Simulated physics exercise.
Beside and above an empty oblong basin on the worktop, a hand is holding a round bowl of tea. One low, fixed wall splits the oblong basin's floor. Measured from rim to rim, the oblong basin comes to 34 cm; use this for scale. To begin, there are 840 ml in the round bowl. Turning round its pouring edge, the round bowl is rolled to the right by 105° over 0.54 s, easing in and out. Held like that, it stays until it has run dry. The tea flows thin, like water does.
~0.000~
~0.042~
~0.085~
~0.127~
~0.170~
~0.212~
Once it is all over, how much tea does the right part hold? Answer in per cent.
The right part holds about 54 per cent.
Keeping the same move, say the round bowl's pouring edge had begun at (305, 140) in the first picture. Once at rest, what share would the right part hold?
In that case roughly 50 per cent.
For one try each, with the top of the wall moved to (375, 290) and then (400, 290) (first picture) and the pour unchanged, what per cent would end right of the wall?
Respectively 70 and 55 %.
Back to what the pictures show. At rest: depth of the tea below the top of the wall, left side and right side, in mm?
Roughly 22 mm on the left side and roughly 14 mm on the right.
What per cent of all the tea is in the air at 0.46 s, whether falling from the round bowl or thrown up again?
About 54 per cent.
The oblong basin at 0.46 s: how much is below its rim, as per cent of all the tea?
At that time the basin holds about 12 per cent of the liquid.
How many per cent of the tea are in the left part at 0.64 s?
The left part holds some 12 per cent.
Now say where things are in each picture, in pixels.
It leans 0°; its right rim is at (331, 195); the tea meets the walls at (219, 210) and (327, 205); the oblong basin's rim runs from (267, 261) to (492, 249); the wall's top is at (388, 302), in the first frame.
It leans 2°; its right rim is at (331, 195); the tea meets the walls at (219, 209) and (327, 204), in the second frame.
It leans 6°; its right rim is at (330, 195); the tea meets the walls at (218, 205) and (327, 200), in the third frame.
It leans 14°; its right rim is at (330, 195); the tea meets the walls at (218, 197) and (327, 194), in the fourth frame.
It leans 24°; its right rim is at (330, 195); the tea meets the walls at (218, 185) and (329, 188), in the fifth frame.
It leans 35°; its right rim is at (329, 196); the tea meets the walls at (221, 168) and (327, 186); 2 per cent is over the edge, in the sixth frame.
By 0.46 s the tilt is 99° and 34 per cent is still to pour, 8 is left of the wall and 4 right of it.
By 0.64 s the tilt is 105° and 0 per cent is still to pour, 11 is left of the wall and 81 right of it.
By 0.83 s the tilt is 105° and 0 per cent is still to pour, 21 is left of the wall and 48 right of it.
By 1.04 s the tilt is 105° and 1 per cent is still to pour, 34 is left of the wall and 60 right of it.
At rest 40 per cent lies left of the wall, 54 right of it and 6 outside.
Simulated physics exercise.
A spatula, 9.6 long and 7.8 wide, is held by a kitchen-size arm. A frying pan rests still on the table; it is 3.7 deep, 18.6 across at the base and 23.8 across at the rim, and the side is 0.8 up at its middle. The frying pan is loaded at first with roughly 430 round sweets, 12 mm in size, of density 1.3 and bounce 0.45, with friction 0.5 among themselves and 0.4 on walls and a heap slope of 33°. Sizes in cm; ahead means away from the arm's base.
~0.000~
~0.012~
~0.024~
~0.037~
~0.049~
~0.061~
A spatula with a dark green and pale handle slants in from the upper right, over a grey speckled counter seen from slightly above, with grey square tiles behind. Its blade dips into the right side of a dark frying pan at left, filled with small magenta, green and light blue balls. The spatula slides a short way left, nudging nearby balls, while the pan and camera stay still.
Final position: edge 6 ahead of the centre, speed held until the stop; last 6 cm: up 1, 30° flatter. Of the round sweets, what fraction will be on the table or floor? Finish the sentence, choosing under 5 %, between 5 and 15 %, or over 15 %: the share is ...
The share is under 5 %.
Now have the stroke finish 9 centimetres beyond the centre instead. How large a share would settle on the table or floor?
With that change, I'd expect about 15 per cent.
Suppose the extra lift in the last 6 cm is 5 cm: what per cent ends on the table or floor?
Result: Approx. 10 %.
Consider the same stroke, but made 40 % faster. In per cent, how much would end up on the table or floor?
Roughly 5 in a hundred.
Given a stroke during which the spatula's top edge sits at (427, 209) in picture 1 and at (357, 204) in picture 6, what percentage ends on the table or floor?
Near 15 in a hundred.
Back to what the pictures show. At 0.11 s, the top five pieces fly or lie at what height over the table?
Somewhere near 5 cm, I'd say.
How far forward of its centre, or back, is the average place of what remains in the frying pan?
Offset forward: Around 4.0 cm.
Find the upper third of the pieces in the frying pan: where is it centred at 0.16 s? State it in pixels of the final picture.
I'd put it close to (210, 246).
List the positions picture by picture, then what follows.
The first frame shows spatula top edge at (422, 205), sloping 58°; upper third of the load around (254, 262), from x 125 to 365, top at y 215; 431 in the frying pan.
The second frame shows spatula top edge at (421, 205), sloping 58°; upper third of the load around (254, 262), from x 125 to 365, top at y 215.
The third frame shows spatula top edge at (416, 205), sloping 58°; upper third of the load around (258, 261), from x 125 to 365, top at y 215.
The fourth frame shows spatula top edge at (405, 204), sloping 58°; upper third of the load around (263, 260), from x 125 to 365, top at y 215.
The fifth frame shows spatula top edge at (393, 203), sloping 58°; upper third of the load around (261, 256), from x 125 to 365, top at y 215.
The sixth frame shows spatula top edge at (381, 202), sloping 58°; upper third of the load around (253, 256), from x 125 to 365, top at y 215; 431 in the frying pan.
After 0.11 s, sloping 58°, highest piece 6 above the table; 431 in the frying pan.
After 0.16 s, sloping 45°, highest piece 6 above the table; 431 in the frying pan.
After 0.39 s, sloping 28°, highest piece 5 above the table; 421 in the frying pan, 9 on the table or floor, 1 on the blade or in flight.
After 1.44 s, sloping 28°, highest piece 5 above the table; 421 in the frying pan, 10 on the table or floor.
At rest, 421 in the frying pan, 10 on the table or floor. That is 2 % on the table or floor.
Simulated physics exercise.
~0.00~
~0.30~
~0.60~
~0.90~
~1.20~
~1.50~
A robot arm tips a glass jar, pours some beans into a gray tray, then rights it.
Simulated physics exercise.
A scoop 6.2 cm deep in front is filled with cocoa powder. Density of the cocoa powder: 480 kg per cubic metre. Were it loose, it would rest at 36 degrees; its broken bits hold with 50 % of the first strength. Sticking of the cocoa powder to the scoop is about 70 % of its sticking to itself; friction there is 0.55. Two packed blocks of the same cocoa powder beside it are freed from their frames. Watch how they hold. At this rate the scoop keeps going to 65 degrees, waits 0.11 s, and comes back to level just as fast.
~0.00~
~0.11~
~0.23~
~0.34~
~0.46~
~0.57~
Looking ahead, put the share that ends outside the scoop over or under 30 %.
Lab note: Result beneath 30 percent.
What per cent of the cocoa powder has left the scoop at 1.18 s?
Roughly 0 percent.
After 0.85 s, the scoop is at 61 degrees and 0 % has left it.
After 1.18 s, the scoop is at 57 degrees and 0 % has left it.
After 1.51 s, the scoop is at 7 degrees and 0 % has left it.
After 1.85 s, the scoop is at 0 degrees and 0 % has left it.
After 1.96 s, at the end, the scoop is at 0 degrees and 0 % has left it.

# # # #

Each line of the material above needs to be quoted exactly, please.

Simulated physics exercise.
Beside and above an empty oblong basin on the worktop, a hand is holding a round bowl of tea. One low, fixed wall splits the oblong basin's floor. Measured from rim to rim, the oblong basin comes to 34 cm; use this for scale. To begin, there are 840 ml in the round bowl. Turning round its pouring edge, the round bowl is rolled to the right by 105° over 0.54 s, easing in and out. Held like that, it stays until it has run dry. The tea flows thin, like water does.
~0.000~
~0.042~
~0.085~
~0.127~
~0.170~
~0.212~
Once it is all over, how much tea does the right part hold? Answer in per cent.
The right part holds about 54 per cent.
Keeping the same move, say the round bowl's pouring edge had begun at (305, 140) in the first picture. Once at rest, what share would the right part hold?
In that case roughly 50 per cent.
For one try each, with the top of the wall moved to (375, 290) and then (400, 290) (first picture) and the pour unchanged, what per cent would end right of the wall?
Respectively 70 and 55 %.
Back to what the pictures show. At rest: depth of the tea below the top of the wall, left side and right side, in mm?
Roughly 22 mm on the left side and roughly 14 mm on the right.
What per cent of all the tea is in the air at 0.46 s, whether falling from the round bowl or thrown up again?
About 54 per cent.
The oblong basin at 0.46 s: how much is below its rim, as per cent of all the tea?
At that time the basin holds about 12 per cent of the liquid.
How many per cent of the tea are in the left part at 0.64 s?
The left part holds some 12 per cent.
Now say where things are in each picture, in pixels.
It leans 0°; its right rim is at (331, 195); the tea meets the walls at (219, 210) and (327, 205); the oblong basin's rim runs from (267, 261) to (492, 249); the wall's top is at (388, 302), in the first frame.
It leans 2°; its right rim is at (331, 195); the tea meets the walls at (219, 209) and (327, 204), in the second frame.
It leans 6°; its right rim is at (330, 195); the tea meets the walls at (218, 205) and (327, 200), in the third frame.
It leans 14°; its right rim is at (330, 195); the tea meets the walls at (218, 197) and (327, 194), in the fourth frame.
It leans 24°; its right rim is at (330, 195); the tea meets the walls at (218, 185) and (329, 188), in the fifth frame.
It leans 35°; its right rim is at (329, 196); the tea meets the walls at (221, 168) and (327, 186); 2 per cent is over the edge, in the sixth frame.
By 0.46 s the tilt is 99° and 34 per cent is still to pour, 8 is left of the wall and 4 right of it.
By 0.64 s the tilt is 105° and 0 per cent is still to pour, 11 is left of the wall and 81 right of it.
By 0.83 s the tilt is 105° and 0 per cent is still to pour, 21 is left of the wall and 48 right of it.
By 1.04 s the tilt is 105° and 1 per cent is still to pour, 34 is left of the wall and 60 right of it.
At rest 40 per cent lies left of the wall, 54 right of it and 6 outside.
Simulated physics exercise.
A spatula, 9.6 long and 7.8 wide, is held by a kitchen-size arm. A frying pan rests still on the table; it is 3.7 deep, 18.6 across at the base and 23.8 across at the rim, and the side is 0.8 up at its middle. The frying pan is loaded at first with roughly 430 round sweets, 12 mm in size, of density 1.3 and bounce 0.45, with friction 0.5 among themselves and 0.4 on walls and a heap slope of 33°. Sizes in cm; ahead means away from the arm's base.
~0.000~
~0.012~
~0.024~
~0.037~
~0.049~
~0.061~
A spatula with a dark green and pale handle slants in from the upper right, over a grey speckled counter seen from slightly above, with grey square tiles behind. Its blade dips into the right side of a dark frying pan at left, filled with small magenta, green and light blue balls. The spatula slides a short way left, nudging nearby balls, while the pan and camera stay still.
Final position: edge 6 ahead of the centre, speed held until the stop; last 6 cm: up 1, 30° flatter. Of the round sweets, what fraction will be on the table or floor? Finish the sentence, choosing under 5 %, between 5 and 15 %, or over 15 %: the share is ...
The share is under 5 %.
Now have the stroke finish 9 centimetres beyond the centre instead. How large a share would settle on the table or floor?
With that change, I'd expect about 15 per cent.
Suppose the extra lift in the last 6 cm is 5 cm: what per cent ends on the table or floor?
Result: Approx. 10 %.
Consider the same stroke, but made 40 % faster. In per cent, how much would end up on the table or floor?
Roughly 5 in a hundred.
Given a stroke during which the spatula's top edge sits at (427, 209) in picture 1 and at (357, 204) in picture 6, what percentage ends on the table or floor?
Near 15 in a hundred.
Back to what the pictures show. At 0.11 s, the top five pieces fly or lie at what height over the table?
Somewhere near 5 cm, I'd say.
How far forward of its centre, or back, is the average place of what remains in the frying pan?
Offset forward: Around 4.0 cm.
Find the upper third of the pieces in the frying pan: where is it centred at 0.16 s? State it in pixels of the final picture.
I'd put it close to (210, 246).
List the positions picture by picture, then what follows.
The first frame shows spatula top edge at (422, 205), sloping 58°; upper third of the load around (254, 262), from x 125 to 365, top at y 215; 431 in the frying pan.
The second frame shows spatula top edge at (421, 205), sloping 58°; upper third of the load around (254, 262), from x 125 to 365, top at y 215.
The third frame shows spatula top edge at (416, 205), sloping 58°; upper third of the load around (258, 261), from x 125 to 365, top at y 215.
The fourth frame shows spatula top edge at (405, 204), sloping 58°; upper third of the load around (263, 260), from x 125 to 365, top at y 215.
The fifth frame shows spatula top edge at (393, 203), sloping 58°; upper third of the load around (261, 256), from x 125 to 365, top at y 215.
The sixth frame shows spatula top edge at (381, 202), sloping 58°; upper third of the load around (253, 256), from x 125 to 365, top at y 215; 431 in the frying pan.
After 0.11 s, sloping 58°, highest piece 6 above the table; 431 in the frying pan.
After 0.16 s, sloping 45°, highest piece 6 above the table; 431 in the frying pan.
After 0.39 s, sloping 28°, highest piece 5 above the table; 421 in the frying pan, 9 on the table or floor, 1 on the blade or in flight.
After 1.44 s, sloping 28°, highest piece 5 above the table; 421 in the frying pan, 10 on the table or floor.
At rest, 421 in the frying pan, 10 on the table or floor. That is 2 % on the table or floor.
Simulated physics exercise.
~0.00~
~0.30~
~0.60~
~0.90~
~1.20~
~1.50~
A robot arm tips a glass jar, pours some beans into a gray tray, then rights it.
Simulated physics exercise.
A scoop 6.2 cm deep in front is filled with cocoa powder. Density of the cocoa powder: 480 kg per cubic metre. Were it loose, it would rest at 36 degrees; its broken bits hold with 50 % of the first strength. Sticking of the cocoa powder to the scoop is about 70 % of its sticking to itself; friction there is 0.55. Two packed blocks of the same cocoa powder beside it are freed from their frames. Watch how they hold. At this rate the scoop keeps going to 65 degrees, waits 0.11 s, and comes back to level just as fast.
~0.00~
~0.11~
~0.23~
~0.34~
~0.46~
~0.57~
Looking ahead, put the share that ends outside the scoop over or under 30 %.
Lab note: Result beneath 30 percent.
What per cent of the cocoa powder has left the scoop at 1.18 s?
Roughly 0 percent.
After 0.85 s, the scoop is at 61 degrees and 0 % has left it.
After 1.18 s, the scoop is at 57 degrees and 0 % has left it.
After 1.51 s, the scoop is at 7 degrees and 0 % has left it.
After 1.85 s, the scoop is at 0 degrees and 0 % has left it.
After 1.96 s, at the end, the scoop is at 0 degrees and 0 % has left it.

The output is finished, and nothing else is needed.